(Questions accompanying images)
· · · ·
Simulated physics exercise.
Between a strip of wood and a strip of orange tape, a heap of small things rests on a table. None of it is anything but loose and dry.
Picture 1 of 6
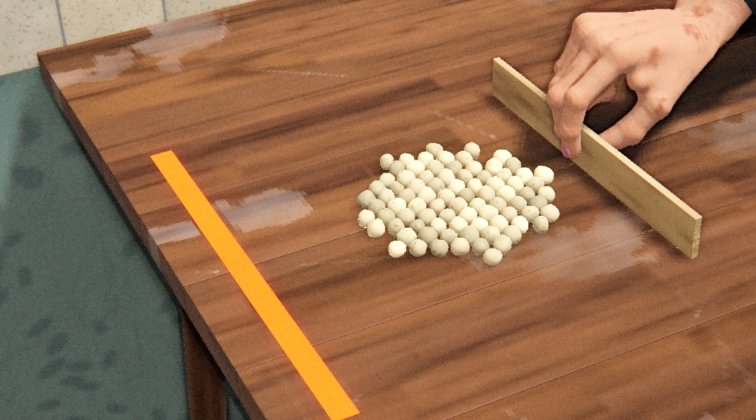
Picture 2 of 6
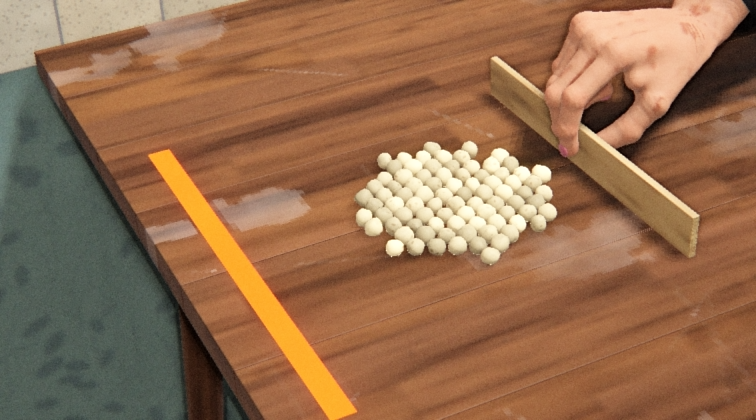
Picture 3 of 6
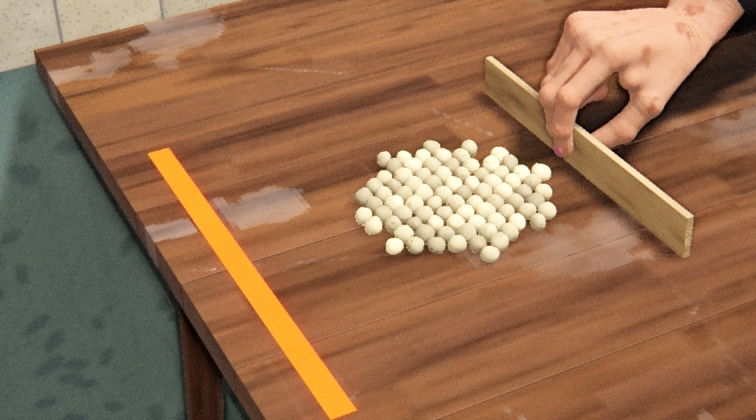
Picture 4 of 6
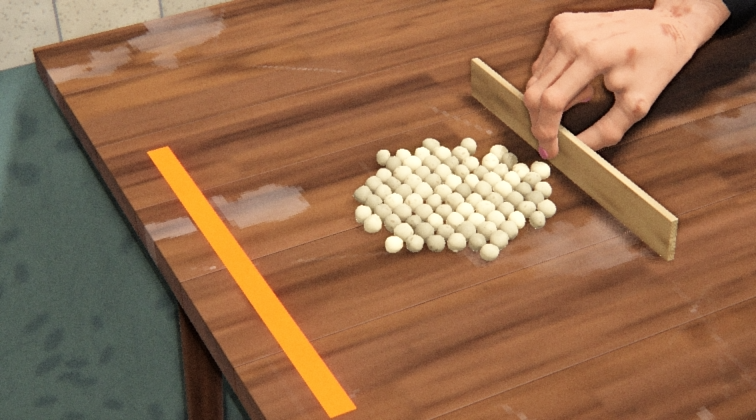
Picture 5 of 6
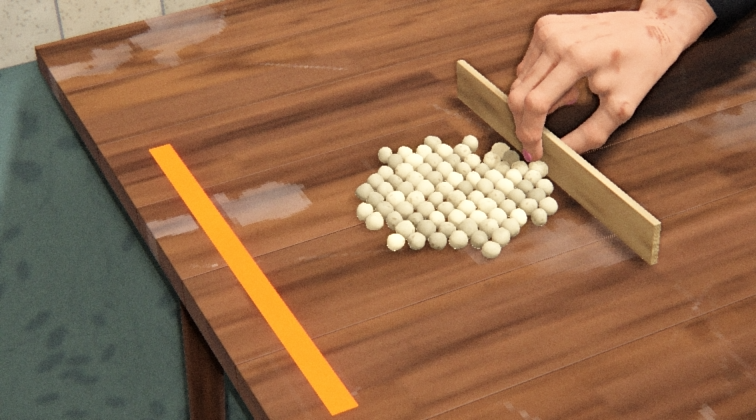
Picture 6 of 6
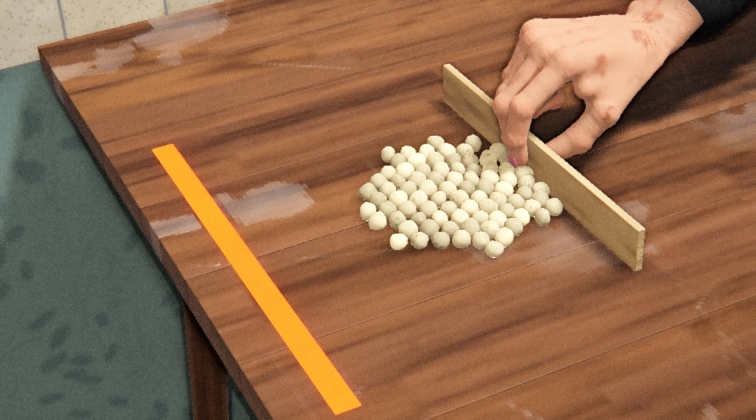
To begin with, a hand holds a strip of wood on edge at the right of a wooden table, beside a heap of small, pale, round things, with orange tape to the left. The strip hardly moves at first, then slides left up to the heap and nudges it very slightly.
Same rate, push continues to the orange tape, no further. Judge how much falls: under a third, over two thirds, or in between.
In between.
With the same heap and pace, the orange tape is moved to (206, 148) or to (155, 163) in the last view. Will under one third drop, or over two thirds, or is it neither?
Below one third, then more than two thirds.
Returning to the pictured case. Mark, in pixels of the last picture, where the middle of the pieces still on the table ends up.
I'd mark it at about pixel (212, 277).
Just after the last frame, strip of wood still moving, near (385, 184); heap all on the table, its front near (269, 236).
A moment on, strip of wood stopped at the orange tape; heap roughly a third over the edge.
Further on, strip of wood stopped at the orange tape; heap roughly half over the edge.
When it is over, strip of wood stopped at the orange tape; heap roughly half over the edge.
· · · ·
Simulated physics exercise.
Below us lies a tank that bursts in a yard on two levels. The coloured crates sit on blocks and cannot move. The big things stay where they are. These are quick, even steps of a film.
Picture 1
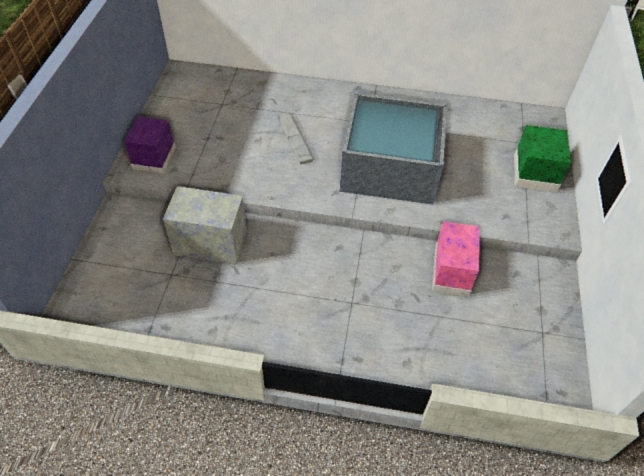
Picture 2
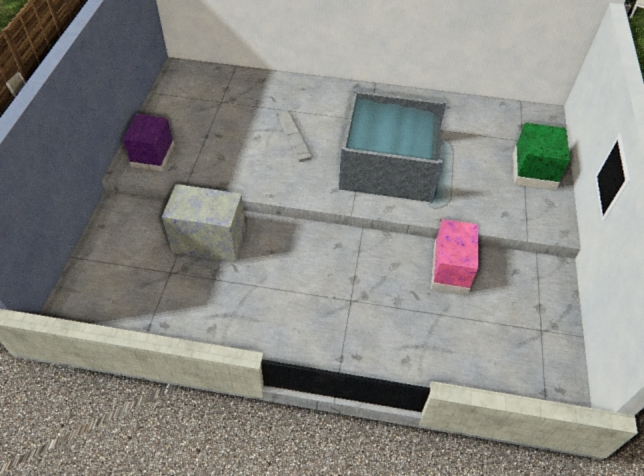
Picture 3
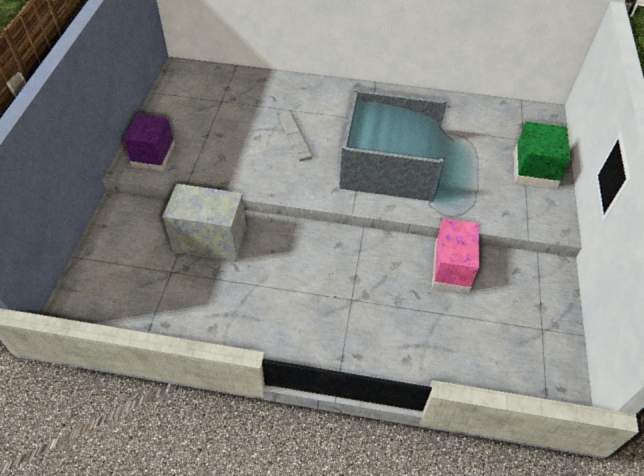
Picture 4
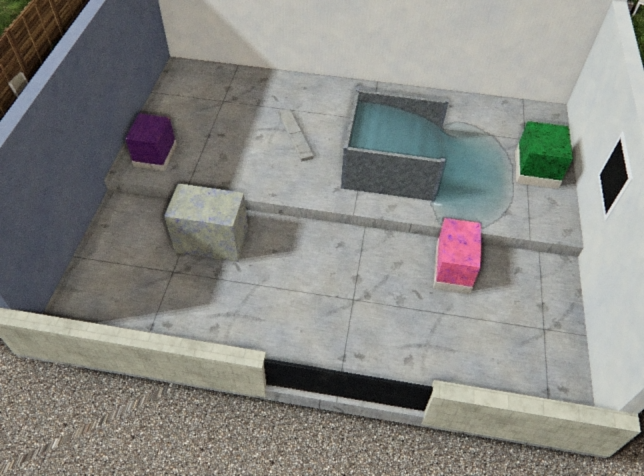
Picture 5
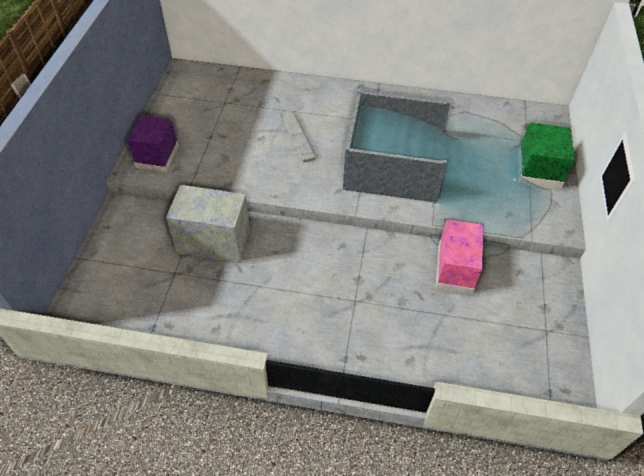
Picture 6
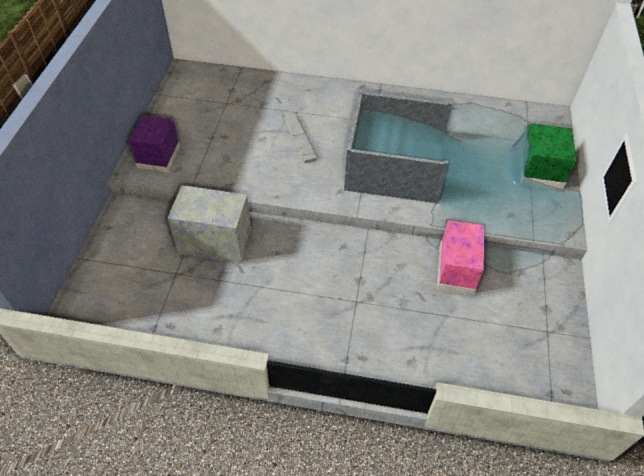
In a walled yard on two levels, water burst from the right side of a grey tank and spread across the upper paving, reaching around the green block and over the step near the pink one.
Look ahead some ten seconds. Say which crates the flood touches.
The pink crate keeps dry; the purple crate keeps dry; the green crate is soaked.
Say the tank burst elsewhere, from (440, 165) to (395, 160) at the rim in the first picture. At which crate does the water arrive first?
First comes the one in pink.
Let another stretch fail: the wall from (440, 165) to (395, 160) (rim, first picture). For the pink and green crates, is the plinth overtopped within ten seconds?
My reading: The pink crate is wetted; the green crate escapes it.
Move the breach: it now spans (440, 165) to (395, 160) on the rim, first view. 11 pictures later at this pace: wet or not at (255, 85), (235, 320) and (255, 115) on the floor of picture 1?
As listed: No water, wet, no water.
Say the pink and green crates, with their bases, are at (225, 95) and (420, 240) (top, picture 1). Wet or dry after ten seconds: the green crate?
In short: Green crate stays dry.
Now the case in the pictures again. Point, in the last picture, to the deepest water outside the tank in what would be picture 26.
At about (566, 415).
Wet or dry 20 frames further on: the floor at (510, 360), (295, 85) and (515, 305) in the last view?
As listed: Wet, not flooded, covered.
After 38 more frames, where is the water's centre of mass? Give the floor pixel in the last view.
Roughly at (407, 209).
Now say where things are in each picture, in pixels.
· · · ·
Print exactly the lines from the line with "Now the case" to the line with "Now say where", both included, and nothing else.

[Answer]
Now the case in the pictures again. Point, in the last picture, to the deepest water outside the tank in what would be picture 26.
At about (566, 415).
Wet or dry 20 frames further on: the floor at (510, 360), (295, 85) and (515, 305) in the last view?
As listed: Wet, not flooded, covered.
After 38 more frames, where is the water's centre of mass? Give the floor pixel in the last view.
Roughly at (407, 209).
Now say where things are in each picture, in pixels.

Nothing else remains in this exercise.